▶ **What is required**:
Word for word, print each line of the listing below; pictures stay out.

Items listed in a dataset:

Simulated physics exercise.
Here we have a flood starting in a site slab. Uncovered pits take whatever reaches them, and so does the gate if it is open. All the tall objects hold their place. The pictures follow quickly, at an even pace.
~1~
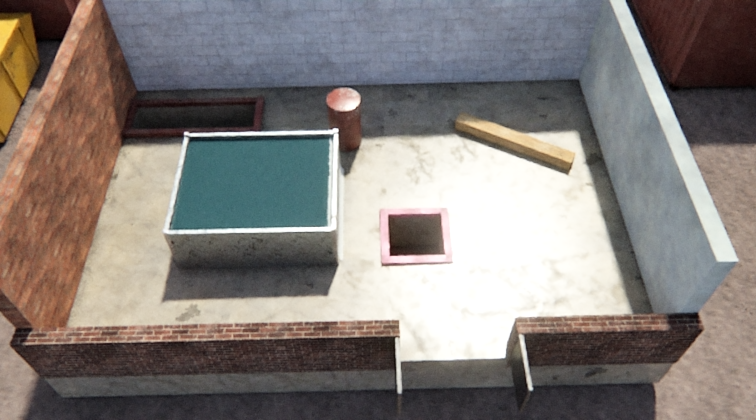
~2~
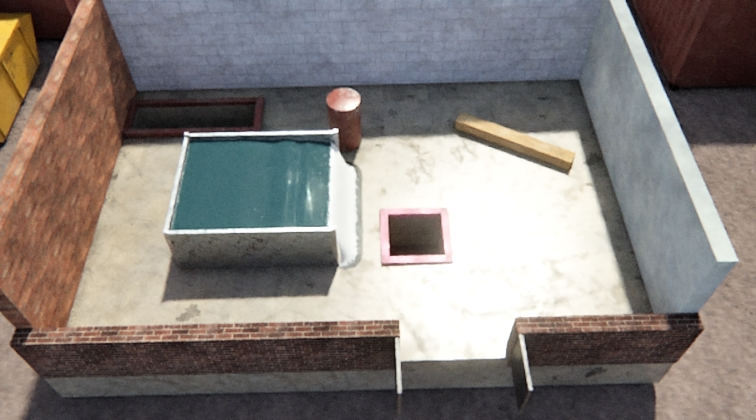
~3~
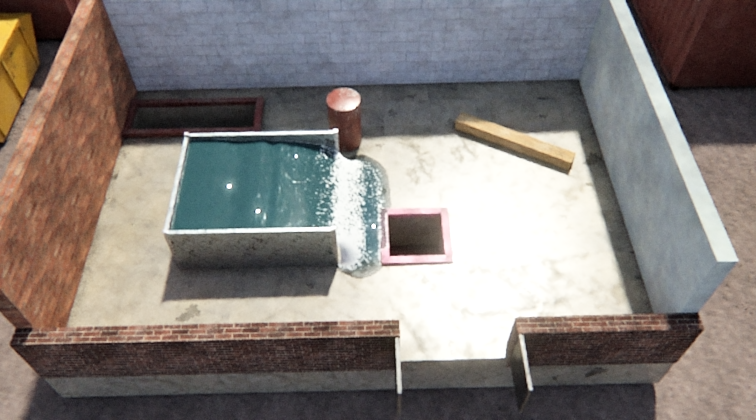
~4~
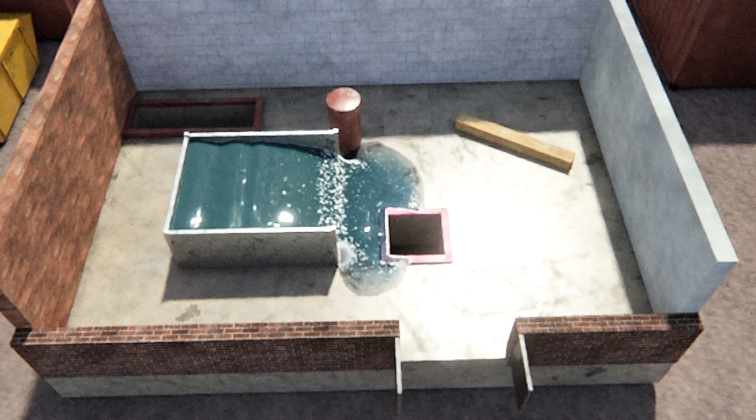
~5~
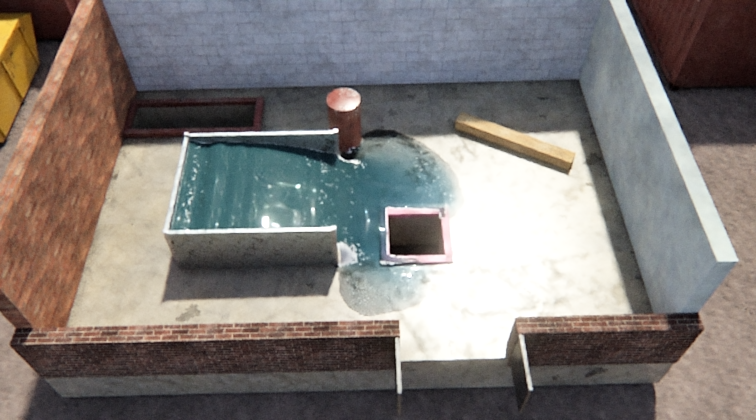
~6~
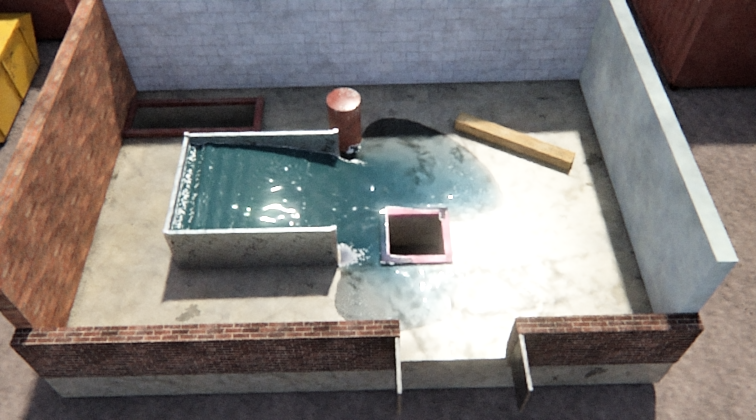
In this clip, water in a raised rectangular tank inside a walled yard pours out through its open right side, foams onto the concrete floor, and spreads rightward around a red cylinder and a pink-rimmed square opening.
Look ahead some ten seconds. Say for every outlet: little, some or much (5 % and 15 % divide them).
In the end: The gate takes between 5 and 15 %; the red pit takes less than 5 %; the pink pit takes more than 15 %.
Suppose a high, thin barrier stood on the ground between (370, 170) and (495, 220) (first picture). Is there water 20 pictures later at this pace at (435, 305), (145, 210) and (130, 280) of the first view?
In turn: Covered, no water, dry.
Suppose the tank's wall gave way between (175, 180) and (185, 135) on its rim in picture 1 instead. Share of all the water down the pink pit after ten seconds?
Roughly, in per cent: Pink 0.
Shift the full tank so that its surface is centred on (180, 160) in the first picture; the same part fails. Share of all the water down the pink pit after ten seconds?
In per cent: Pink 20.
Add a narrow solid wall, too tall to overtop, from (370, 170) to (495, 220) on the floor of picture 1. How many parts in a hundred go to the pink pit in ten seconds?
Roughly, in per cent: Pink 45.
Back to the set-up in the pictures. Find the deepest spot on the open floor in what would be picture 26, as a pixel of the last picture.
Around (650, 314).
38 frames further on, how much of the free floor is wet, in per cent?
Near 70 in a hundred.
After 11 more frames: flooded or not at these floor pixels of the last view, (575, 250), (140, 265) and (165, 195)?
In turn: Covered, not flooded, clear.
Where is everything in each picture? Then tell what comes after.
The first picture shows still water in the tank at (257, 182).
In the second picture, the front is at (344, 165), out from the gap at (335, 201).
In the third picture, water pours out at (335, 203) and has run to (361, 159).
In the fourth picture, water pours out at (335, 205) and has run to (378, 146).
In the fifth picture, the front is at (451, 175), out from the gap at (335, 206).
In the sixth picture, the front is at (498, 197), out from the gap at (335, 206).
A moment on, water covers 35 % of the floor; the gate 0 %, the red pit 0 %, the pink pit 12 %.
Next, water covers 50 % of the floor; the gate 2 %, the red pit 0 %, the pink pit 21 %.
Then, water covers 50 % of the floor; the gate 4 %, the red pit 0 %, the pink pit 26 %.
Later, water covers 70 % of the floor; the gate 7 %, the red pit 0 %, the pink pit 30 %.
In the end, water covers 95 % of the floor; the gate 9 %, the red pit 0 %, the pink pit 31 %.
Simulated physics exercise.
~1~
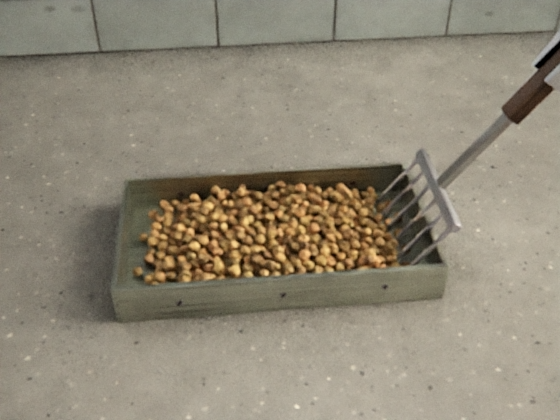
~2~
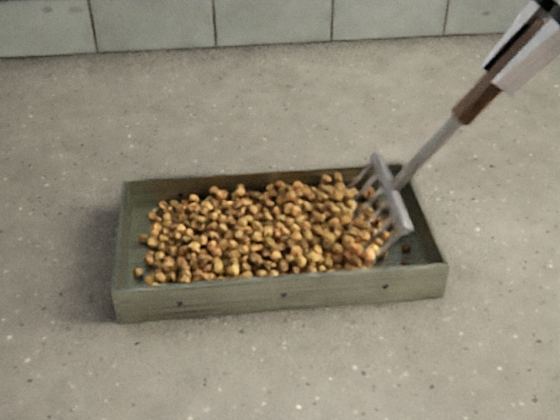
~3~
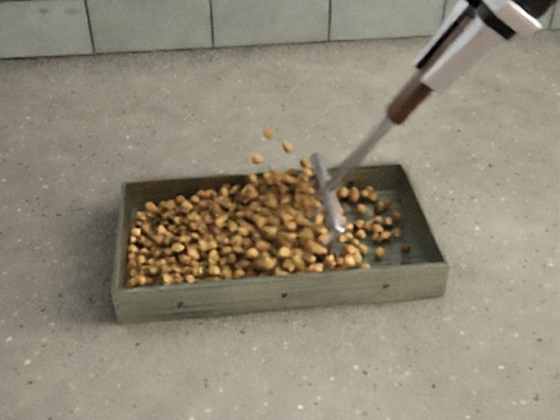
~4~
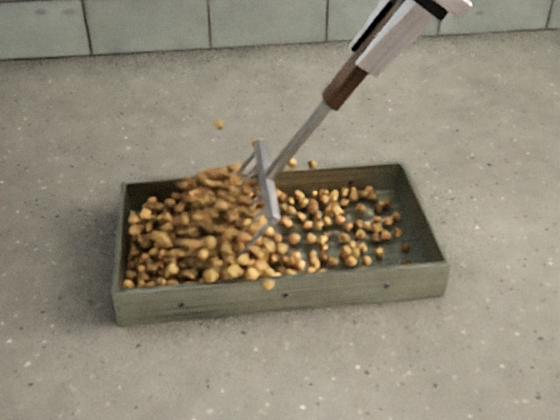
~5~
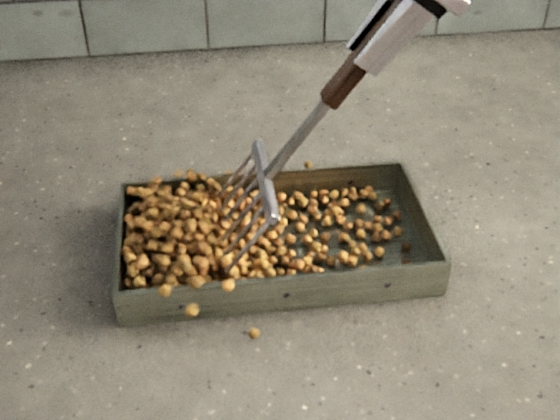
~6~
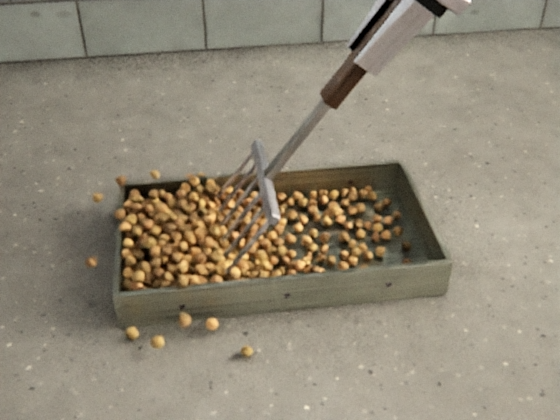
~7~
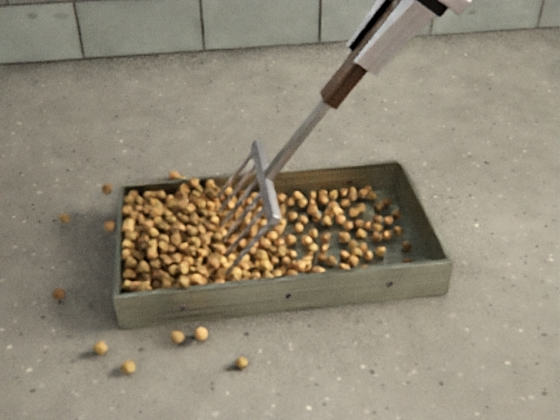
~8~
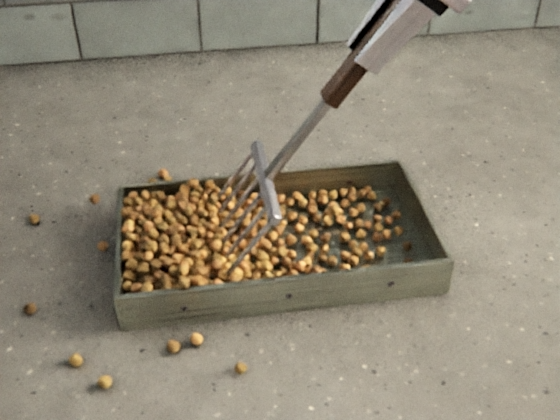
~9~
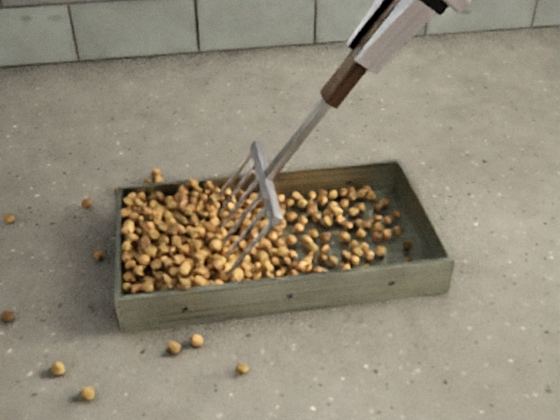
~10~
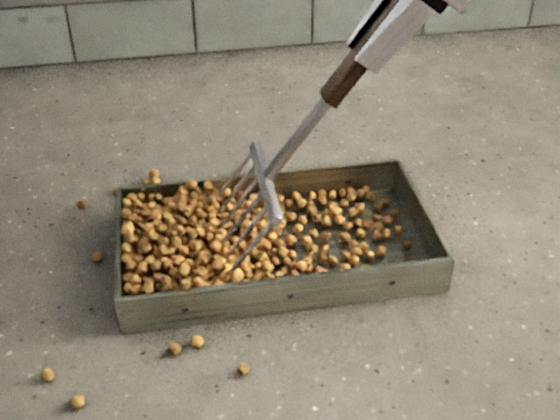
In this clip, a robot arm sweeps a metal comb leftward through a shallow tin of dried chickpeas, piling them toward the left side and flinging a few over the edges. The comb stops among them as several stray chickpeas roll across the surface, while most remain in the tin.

▶ **Output of the task**:
Simulated physics exercise.
Here we have a flood starting in a site slab. Uncovered pits take whatever reaches them, and so does the gate if it is open. All the tall objects hold their place. The pictures follow quickly, at an even pace.
~1~
~2~
~3~
~4~
~5~
~6~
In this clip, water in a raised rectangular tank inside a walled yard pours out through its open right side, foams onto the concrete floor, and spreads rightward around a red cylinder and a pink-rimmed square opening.
Look ahead some ten seconds. Say for every outlet: little, some or much (5 % and 15 % divide them).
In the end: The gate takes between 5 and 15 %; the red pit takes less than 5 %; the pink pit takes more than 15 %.
Suppose a high, thin barrier stood on the ground between (370, 170) and (495, 220) (first picture). Is there water 20 pictures later at this pace at (435, 305), (145, 210) and (130, 280) of the first view?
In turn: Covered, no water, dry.
Suppose the tank's wall gave way between (175, 180) and (185, 135) on its rim in picture 1 instead. Share of all the water down the pink pit after ten seconds?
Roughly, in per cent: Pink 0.
Shift the full tank so that its surface is centred on (180, 160) in the first picture; the same part fails. Share of all the water down the pink pit after ten seconds?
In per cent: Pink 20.
Add a narrow solid wall, too tall to overtop, from (370, 170) to (495, 220) on the floor of picture 1. How many parts in a hundred go to the pink pit in ten seconds?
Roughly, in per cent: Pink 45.
Back to the set-up in the pictures. Find the deepest spot on the open floor in what would be picture 26, as a pixel of the last picture.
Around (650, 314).
38 frames further on, how much of the free floor is wet, in per cent?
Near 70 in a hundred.
After 11 more frames: flooded or not at these floor pixels of the last view, (575, 250), (140, 265) and (165, 195)?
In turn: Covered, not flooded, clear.
Where is everything in each picture? Then tell what comes after.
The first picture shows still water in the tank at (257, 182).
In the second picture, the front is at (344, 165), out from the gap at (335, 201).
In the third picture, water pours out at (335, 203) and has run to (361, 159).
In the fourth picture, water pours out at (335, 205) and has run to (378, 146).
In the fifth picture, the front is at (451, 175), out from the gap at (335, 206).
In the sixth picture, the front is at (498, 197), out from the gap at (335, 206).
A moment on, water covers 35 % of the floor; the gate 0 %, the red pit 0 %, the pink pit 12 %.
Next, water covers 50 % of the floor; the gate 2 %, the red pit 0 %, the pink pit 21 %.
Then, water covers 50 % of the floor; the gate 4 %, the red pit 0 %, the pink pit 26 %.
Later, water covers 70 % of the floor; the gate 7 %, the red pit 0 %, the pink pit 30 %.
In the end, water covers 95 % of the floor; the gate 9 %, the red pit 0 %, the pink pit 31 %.
Simulated physics exercise.
~1~
~2~
~3~
~4~
~5~
~6~
~7~
~8~
~9~
~10~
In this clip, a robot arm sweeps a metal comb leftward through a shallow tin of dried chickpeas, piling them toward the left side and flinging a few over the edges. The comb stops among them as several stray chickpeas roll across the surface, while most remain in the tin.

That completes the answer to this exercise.